STORED ROWS -
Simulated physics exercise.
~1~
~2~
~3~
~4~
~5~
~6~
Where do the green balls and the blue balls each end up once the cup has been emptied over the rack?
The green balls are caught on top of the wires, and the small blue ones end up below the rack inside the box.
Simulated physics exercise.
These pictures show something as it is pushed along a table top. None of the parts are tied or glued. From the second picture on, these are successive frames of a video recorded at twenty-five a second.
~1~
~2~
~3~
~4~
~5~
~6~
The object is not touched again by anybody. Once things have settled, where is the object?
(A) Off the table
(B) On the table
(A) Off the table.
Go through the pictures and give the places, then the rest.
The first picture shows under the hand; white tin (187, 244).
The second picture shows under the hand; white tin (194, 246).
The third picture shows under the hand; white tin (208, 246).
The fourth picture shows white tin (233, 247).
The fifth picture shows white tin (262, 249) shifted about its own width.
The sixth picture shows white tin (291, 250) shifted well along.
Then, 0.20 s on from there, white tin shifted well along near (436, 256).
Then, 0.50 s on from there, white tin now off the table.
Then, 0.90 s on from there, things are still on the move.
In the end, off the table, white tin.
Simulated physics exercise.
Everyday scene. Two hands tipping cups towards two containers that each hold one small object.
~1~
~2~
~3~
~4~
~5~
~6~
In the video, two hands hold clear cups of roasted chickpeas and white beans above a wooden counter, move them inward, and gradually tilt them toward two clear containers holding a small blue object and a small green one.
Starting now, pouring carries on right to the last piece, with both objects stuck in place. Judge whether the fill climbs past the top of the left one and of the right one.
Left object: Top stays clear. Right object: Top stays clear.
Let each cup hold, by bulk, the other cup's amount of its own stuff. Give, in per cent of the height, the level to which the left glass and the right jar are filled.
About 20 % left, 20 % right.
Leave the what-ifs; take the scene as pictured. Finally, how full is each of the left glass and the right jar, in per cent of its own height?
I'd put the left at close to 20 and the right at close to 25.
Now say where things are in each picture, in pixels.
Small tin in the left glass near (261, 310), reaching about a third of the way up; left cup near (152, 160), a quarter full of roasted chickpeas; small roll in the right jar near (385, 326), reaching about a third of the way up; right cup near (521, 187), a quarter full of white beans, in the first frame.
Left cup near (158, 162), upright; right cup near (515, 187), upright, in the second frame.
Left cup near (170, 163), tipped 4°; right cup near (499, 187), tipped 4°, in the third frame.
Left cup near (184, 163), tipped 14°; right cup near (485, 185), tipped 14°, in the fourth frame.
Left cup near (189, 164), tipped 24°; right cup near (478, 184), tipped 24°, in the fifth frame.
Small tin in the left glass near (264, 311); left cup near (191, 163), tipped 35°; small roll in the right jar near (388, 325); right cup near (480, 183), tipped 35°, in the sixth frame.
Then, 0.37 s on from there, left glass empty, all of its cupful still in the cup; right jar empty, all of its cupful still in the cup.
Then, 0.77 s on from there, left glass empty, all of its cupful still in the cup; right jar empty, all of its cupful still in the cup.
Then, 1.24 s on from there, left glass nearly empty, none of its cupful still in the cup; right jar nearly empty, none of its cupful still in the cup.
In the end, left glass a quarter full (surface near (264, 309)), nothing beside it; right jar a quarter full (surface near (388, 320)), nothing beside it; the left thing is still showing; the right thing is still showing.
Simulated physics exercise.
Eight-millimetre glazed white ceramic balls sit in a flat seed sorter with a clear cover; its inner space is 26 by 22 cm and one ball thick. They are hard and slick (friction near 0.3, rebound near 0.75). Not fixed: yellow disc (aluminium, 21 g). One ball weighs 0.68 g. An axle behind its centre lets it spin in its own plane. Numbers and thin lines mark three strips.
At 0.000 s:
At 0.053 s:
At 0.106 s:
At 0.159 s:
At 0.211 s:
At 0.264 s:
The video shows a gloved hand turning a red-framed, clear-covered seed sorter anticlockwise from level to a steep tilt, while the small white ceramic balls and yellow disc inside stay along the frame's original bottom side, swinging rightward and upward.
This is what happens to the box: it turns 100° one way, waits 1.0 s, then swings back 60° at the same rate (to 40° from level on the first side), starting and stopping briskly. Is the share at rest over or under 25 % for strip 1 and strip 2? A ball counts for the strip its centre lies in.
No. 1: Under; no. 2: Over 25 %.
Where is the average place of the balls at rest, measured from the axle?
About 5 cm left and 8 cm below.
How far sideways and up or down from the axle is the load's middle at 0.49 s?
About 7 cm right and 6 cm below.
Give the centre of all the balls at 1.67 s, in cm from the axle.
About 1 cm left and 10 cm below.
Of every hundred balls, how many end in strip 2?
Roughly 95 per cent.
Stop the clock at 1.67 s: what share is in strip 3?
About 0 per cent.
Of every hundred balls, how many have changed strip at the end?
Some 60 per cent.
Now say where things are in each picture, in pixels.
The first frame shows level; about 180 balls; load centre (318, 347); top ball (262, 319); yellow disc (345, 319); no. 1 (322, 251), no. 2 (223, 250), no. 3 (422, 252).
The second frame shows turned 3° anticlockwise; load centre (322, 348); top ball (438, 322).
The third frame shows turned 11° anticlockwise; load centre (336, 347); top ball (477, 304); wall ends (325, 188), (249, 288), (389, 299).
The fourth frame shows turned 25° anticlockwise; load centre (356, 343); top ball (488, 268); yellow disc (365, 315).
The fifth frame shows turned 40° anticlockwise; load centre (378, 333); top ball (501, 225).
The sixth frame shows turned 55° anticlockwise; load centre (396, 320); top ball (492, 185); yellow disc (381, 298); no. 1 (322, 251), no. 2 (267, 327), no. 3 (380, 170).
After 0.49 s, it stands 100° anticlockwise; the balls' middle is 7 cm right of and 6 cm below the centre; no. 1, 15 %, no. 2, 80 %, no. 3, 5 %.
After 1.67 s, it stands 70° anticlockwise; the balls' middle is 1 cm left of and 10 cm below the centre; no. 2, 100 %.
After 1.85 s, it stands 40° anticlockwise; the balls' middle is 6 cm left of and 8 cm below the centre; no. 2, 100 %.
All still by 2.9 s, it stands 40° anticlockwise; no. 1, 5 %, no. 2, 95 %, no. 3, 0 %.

WHAT IS EXPECTED -
Return every entry verbatim.

RESPONSE TO THE EXERCISE -
Simulated physics exercise.
~1~
~2~
~3~
~4~
~5~
~6~
Where do the green balls and the blue balls each end up once the cup has been emptied over the rack?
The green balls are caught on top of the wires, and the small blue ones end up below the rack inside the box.
Simulated physics exercise.
These pictures show something as it is pushed along a table top. None of the parts are tied or glued. From the second picture on, these are successive frames of a video recorded at twenty-five a second.
~1~
~2~
~3~
~4~
~5~
~6~
The object is not touched again by anybody. Once things have settled, where is the object?
(A) Off the table
(B) On the table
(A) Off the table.
Go through the pictures and give the places, then the rest.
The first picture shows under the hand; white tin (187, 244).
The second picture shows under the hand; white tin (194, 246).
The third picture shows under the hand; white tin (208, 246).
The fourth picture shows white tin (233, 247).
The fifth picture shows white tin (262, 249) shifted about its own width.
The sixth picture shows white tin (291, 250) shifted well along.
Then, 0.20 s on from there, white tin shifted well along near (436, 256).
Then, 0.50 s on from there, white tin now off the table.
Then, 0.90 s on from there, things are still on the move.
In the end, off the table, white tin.
Simulated physics exercise.
Everyday scene. Two hands tipping cups towards two containers that each hold one small object.
~1~
~2~
~3~
~4~
~5~
~6~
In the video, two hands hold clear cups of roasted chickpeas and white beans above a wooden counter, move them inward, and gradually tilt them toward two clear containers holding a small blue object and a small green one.
Starting now, pouring carries on right to the last piece, with both objects stuck in place. Judge whether the fill climbs past the top of the left one and of the right one.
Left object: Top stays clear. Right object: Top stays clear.
Let each cup hold, by bulk, the other cup's amount of its own stuff. Give, in per cent of the height, the level to which the left glass and the right jar are filled.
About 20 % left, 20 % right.
Leave the what-ifs; take the scene as pictured. Finally, how full is each of the left glass and the right jar, in per cent of its own height?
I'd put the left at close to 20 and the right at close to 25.
Now say where things are in each picture, in pixels.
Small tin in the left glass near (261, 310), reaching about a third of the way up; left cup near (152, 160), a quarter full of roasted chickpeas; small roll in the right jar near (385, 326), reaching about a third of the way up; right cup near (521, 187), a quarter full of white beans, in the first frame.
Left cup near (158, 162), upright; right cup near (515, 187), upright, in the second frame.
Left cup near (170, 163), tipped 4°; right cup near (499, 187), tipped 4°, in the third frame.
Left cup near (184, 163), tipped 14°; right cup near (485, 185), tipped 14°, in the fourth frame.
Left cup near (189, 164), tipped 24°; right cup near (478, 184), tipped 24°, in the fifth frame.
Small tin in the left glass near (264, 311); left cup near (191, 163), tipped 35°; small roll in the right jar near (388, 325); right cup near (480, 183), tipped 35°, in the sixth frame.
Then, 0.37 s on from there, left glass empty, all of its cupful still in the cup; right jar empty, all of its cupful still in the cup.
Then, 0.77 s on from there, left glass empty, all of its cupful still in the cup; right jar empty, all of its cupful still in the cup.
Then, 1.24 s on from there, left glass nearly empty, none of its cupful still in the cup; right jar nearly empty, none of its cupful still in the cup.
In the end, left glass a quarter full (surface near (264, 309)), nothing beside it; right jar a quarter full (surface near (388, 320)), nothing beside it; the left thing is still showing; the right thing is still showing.
Simulated physics exercise.
Eight-millimetre glazed white ceramic balls sit in a flat seed sorter with a clear cover; its inner space is 26 by 22 cm and one ball thick. They are hard and slick (friction near 0.3, rebound near 0.75). Not fixed: yellow disc (aluminium, 21 g). One ball weighs 0.68 g. An axle behind its centre lets it spin in its own plane. Numbers and thin lines mark three strips.
At 0.000 s:
At 0.053 s:
At 0.106 s:
At 0.159 s:
At 0.211 s:
At 0.264 s:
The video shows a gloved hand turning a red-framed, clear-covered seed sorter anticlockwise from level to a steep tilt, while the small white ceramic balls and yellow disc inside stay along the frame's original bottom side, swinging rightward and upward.
This is what happens to the box: it turns 100° one way, waits 1.0 s, then swings back 60° at the same rate (to 40° from level on the first side), starting and stopping briskly. Is the share at rest over or under 25 % for strip 1 and strip 2? A ball counts for the strip its centre lies in.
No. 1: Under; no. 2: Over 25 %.
Where is the average place of the balls at rest, measured from the axle?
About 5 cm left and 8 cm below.
How far sideways and up or down from the axle is the load's middle at 0.49 s?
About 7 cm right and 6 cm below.
Give the centre of all the balls at 1.67 s, in cm from the axle.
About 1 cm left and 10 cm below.
Of every hundred balls, how many end in strip 2?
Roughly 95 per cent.
Stop the clock at 1.67 s: what share is in strip 3?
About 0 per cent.
Of every hundred balls, how many have changed strip at the end?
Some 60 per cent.
Now say where things are in each picture, in pixels.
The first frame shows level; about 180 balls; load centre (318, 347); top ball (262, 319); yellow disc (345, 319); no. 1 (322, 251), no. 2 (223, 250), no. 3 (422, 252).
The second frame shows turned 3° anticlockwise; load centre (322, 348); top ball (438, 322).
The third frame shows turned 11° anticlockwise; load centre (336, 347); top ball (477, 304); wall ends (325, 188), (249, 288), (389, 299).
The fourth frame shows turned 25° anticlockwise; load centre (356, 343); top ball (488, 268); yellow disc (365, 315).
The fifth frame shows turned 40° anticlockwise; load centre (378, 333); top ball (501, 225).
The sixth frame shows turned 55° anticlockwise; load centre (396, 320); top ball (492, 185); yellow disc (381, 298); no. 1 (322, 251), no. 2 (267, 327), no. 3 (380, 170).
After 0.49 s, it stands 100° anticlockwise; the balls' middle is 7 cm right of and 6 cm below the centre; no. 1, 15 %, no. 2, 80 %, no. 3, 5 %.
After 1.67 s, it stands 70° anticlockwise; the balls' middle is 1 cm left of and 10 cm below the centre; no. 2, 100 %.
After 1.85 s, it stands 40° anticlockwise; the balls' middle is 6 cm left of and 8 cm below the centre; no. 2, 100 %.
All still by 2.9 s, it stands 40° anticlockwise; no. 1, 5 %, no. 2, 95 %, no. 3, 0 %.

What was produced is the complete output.